→ **Problem statement**
Tally the lines that include "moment". Output the number only.

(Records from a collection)
========

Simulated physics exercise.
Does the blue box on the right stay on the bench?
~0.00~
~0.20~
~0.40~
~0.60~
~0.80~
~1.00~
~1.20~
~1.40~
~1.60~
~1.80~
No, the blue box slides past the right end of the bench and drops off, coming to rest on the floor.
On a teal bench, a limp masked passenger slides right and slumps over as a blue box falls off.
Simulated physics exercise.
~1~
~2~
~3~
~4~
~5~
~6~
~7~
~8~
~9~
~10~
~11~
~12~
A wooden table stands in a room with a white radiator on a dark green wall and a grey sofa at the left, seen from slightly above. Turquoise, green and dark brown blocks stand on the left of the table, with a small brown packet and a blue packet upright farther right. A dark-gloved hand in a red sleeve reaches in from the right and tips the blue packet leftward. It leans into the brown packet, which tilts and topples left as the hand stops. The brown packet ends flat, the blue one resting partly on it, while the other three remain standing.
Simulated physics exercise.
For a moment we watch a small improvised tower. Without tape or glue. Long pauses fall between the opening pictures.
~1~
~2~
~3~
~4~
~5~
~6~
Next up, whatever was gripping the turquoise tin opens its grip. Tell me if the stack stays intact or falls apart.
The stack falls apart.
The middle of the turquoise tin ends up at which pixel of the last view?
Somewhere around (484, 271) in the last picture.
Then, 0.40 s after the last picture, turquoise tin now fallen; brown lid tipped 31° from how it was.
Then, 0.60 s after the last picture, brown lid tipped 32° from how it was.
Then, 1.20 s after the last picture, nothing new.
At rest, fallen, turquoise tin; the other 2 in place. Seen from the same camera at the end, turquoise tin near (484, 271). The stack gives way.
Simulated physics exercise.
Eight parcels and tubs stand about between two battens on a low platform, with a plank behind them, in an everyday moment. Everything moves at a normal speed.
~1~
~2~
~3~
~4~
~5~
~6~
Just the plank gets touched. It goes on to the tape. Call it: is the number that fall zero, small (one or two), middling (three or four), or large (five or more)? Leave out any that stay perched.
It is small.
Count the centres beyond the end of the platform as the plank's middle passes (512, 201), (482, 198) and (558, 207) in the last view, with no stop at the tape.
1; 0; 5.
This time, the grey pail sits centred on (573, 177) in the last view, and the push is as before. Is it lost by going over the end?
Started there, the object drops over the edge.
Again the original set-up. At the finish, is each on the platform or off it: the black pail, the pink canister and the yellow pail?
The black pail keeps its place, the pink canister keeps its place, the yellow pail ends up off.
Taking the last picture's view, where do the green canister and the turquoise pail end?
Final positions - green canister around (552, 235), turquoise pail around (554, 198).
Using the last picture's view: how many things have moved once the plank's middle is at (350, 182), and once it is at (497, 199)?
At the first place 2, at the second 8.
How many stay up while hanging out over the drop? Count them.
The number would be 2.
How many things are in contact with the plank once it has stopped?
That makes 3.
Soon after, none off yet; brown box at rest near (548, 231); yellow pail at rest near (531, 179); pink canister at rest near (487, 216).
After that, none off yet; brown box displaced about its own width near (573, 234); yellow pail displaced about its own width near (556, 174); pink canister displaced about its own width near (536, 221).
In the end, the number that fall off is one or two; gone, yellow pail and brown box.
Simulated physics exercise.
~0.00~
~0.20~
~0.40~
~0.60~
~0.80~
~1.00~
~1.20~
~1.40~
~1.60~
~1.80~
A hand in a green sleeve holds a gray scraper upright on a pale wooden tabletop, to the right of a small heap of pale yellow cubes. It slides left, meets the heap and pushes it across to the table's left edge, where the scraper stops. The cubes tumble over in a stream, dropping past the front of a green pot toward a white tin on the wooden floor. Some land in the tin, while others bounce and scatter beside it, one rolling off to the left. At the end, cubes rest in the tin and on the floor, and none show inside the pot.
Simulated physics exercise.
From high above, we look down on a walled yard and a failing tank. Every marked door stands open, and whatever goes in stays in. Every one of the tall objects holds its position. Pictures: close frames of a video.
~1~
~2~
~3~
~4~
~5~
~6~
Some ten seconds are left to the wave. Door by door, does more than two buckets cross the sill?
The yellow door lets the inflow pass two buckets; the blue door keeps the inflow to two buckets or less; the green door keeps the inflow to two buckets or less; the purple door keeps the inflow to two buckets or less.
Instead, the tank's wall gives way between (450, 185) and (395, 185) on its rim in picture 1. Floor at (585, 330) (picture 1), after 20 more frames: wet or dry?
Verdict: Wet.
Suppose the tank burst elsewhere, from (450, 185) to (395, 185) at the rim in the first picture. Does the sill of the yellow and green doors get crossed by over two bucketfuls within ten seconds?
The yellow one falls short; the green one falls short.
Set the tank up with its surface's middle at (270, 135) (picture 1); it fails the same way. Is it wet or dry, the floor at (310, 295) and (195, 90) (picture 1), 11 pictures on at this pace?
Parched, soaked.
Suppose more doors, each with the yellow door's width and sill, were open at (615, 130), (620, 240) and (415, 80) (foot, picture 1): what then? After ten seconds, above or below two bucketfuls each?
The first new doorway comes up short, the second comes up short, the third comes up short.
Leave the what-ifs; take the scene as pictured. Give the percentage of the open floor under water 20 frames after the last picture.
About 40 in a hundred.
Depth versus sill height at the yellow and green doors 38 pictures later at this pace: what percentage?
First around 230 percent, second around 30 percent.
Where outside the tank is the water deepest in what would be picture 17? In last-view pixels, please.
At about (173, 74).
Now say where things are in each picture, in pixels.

========

→ **Written solution**
2